◆ TO BE DONE
From the entries that follow, reproduce exactly and only the lines from the line with "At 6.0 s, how" to the line with "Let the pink", endpoints included.

───

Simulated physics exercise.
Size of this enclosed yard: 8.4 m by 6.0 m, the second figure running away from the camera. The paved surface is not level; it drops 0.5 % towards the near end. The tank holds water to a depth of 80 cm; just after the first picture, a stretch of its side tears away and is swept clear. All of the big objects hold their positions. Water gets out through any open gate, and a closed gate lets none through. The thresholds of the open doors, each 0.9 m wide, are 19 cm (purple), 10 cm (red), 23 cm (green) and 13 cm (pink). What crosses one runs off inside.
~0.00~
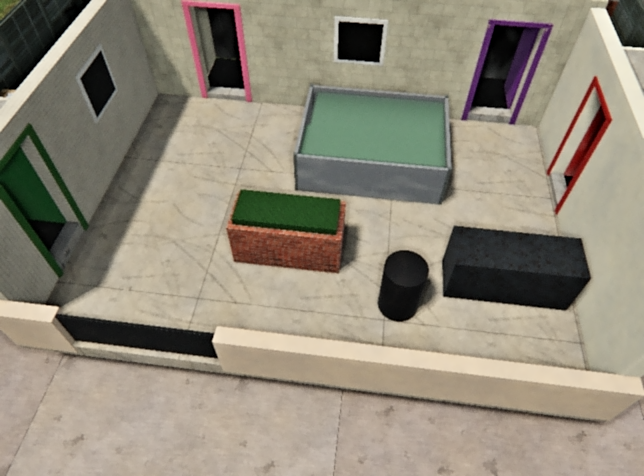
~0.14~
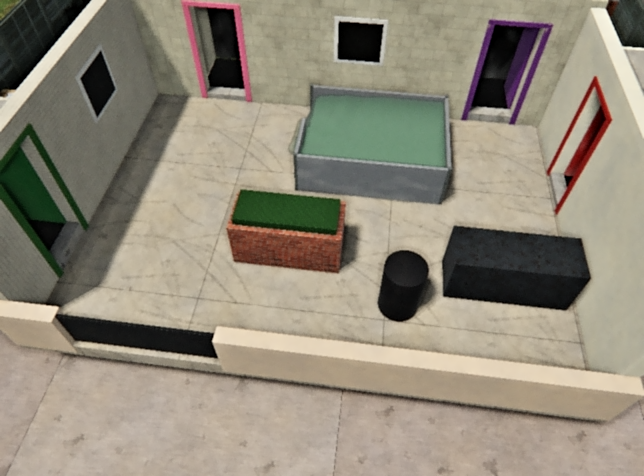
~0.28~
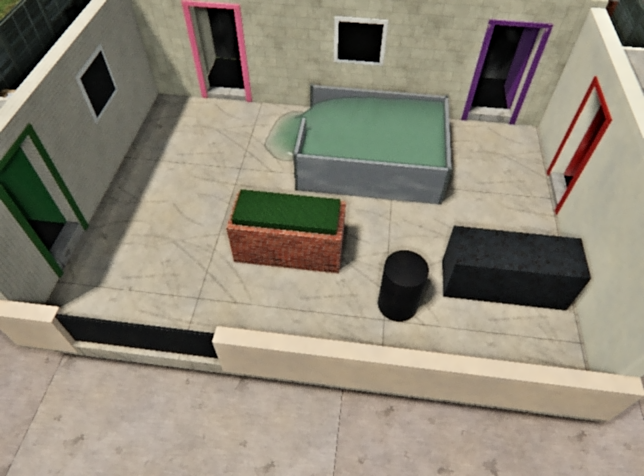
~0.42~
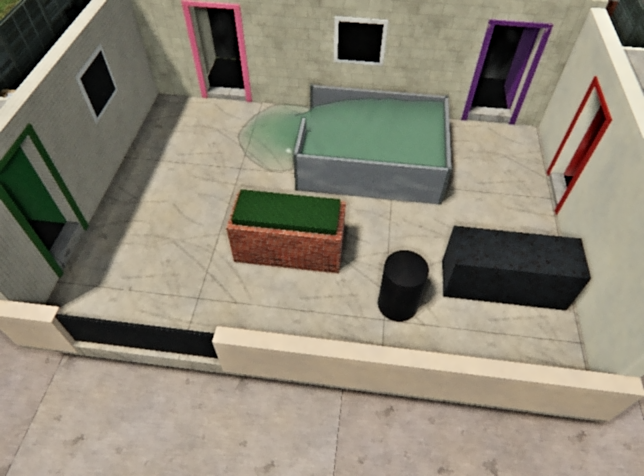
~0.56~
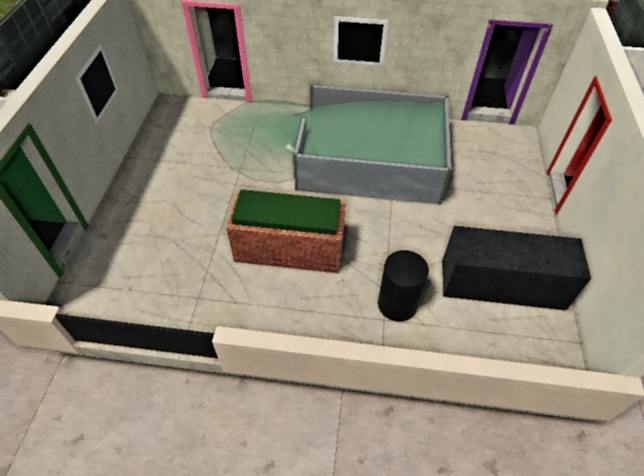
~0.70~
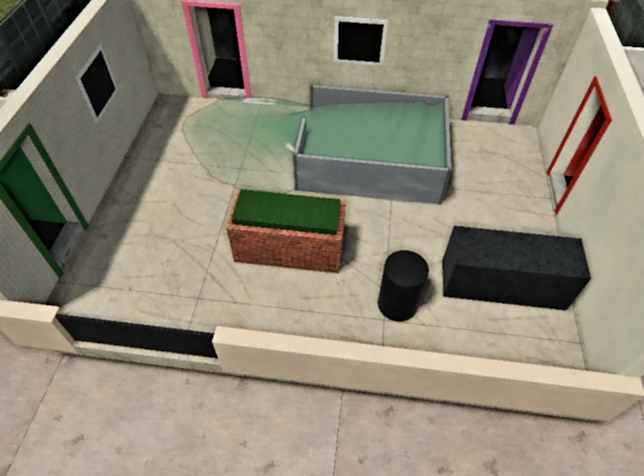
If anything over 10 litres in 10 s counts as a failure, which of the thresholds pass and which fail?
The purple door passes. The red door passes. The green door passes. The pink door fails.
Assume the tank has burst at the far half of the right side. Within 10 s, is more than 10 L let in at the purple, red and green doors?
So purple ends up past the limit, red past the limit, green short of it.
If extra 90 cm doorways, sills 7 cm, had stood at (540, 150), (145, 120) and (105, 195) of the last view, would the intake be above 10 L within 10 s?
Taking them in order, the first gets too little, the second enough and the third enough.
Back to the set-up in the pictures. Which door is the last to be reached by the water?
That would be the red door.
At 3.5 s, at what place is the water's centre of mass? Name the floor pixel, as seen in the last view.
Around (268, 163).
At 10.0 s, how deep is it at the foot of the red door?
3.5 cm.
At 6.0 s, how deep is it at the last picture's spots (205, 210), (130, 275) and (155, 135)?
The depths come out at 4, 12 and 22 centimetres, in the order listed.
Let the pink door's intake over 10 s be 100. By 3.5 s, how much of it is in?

───

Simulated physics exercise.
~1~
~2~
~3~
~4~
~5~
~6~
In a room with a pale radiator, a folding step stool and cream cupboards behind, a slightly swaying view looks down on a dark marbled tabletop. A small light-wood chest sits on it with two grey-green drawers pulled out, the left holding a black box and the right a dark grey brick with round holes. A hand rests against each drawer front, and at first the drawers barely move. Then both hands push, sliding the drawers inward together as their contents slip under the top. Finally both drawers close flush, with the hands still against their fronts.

───

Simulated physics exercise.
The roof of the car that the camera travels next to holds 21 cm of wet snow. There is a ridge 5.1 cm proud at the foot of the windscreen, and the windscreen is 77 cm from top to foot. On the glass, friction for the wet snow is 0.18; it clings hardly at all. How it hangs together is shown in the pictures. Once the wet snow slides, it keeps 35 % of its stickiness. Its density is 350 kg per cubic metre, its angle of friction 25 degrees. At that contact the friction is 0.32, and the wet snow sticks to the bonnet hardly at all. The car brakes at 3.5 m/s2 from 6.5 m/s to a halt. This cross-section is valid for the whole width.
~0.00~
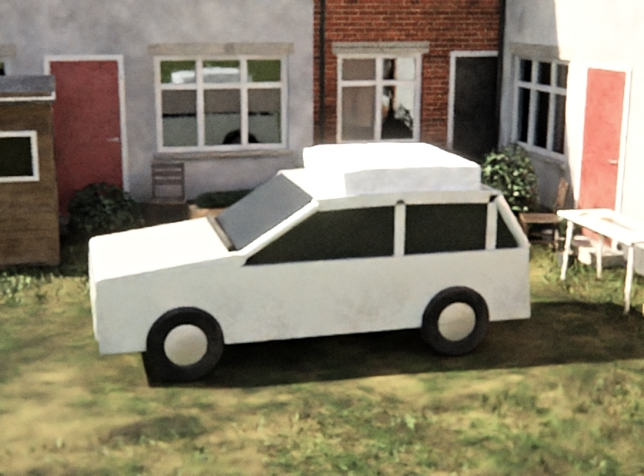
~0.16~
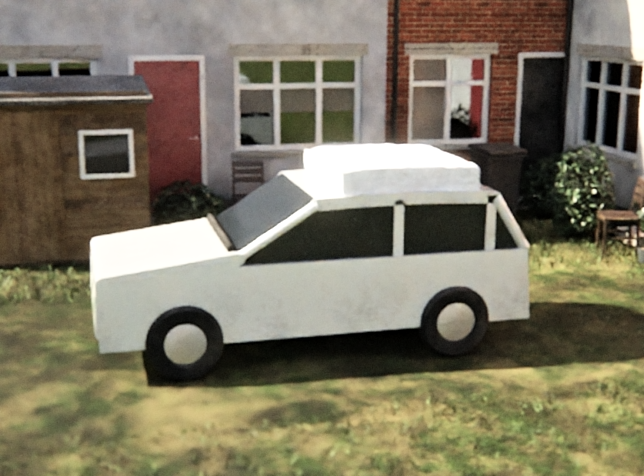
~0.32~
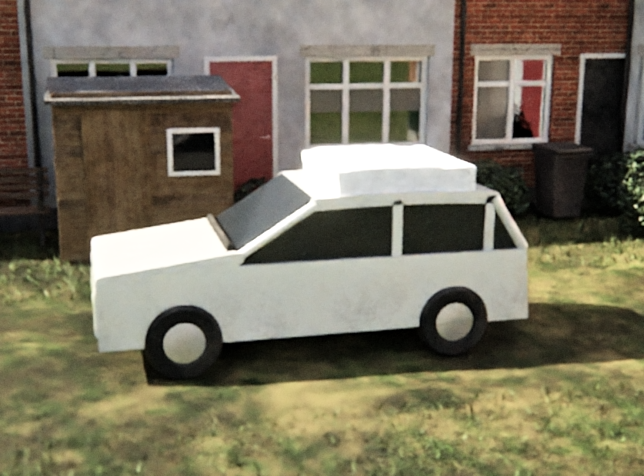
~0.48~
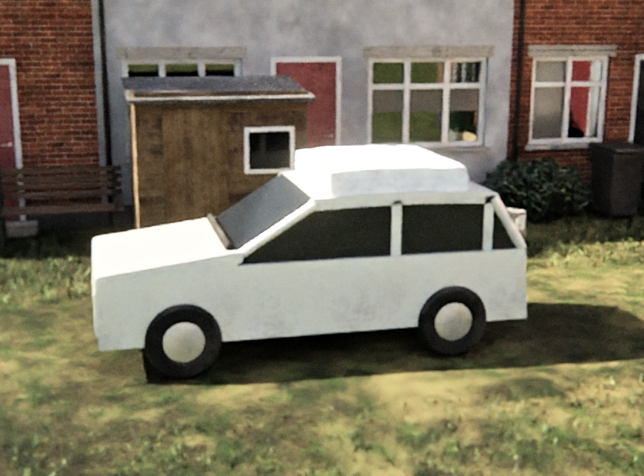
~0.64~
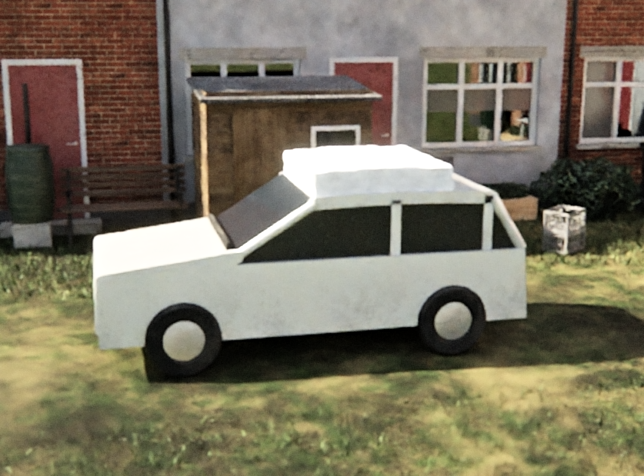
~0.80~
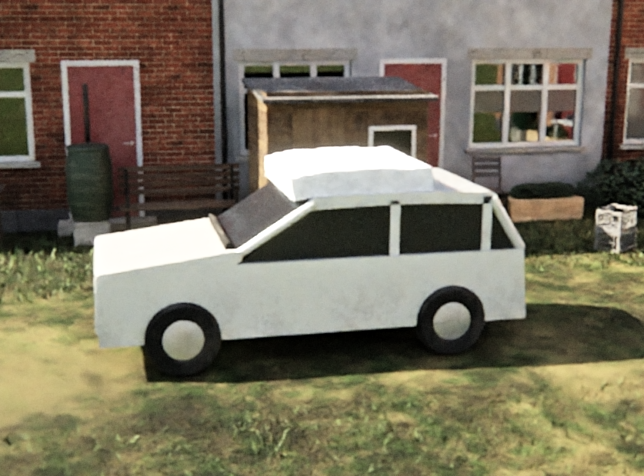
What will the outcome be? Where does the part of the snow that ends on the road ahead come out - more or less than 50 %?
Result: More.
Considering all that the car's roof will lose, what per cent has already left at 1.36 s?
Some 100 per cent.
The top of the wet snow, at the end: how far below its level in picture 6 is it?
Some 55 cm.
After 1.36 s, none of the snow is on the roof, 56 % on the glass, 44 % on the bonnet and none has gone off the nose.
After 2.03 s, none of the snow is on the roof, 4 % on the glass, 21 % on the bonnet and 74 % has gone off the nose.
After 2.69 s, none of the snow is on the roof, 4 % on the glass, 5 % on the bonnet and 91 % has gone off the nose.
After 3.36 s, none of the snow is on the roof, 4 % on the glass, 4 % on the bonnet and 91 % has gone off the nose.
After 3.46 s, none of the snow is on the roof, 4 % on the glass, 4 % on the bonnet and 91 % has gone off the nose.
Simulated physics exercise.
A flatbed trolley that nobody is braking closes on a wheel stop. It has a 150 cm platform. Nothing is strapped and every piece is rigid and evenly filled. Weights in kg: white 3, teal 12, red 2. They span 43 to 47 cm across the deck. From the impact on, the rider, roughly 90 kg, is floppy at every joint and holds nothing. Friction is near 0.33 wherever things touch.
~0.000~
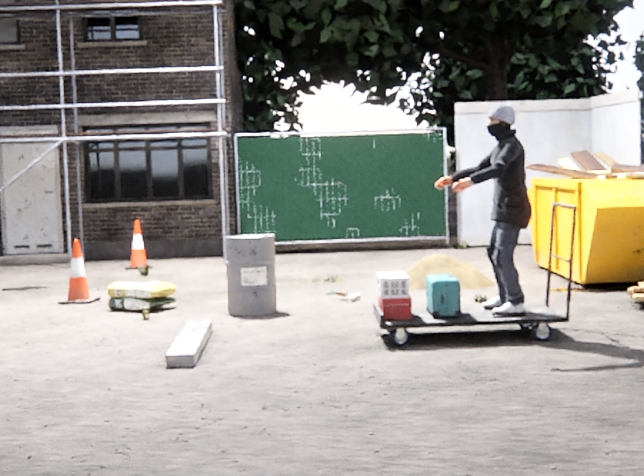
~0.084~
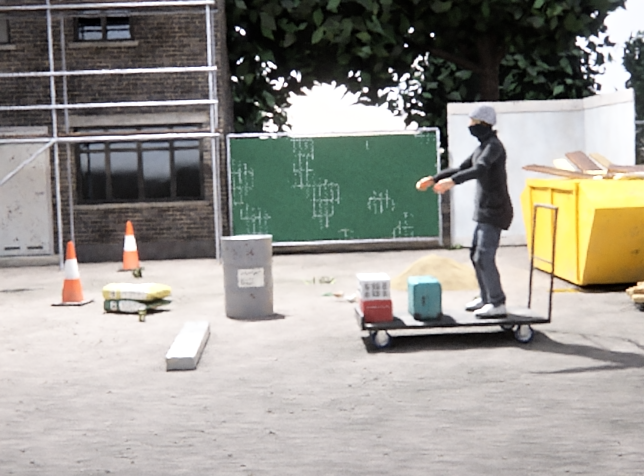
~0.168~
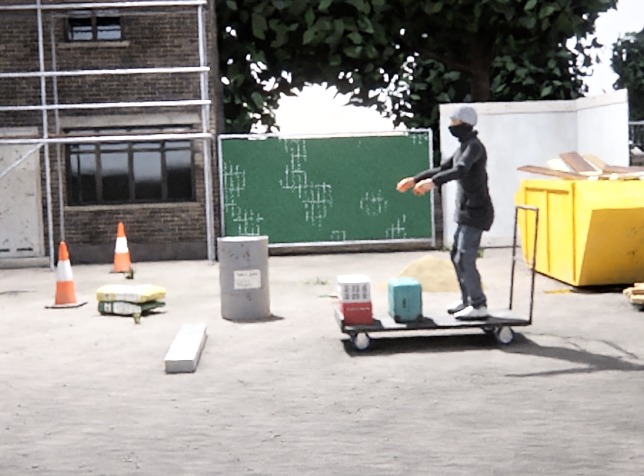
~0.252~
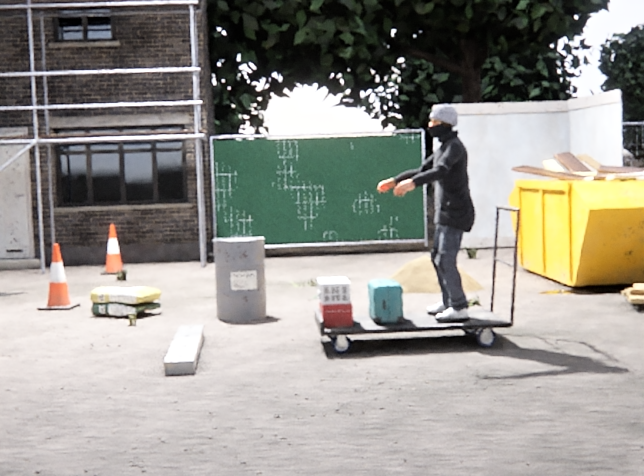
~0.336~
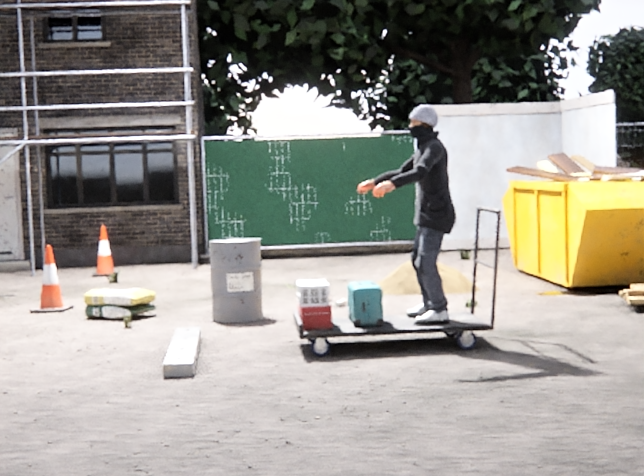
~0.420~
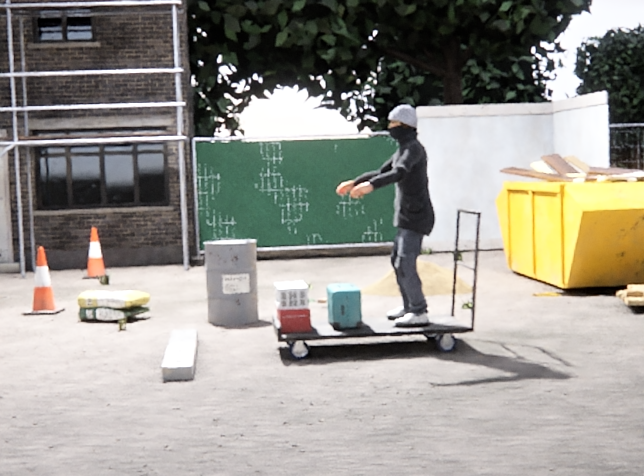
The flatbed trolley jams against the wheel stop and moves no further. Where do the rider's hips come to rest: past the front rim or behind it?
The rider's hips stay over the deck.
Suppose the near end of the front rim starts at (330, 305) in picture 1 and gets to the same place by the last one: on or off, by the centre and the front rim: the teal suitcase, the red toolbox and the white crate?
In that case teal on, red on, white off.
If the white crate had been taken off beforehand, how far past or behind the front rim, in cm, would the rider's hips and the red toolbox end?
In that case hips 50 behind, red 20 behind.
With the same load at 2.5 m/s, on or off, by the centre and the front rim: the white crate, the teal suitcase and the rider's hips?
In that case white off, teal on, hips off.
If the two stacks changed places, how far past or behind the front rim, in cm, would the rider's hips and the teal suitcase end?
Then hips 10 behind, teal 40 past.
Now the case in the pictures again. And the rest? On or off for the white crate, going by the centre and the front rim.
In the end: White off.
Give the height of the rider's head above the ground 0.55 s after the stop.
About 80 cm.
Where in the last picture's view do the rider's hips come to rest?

───

◆ THE RESULT
At 6.0 s, how deep is it at the last picture's spots (205, 210), (130, 275) and (155, 135)?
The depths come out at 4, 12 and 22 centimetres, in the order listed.
Let the pink door's intake over 10 s be 100. By 3.5 s, how much of it is in?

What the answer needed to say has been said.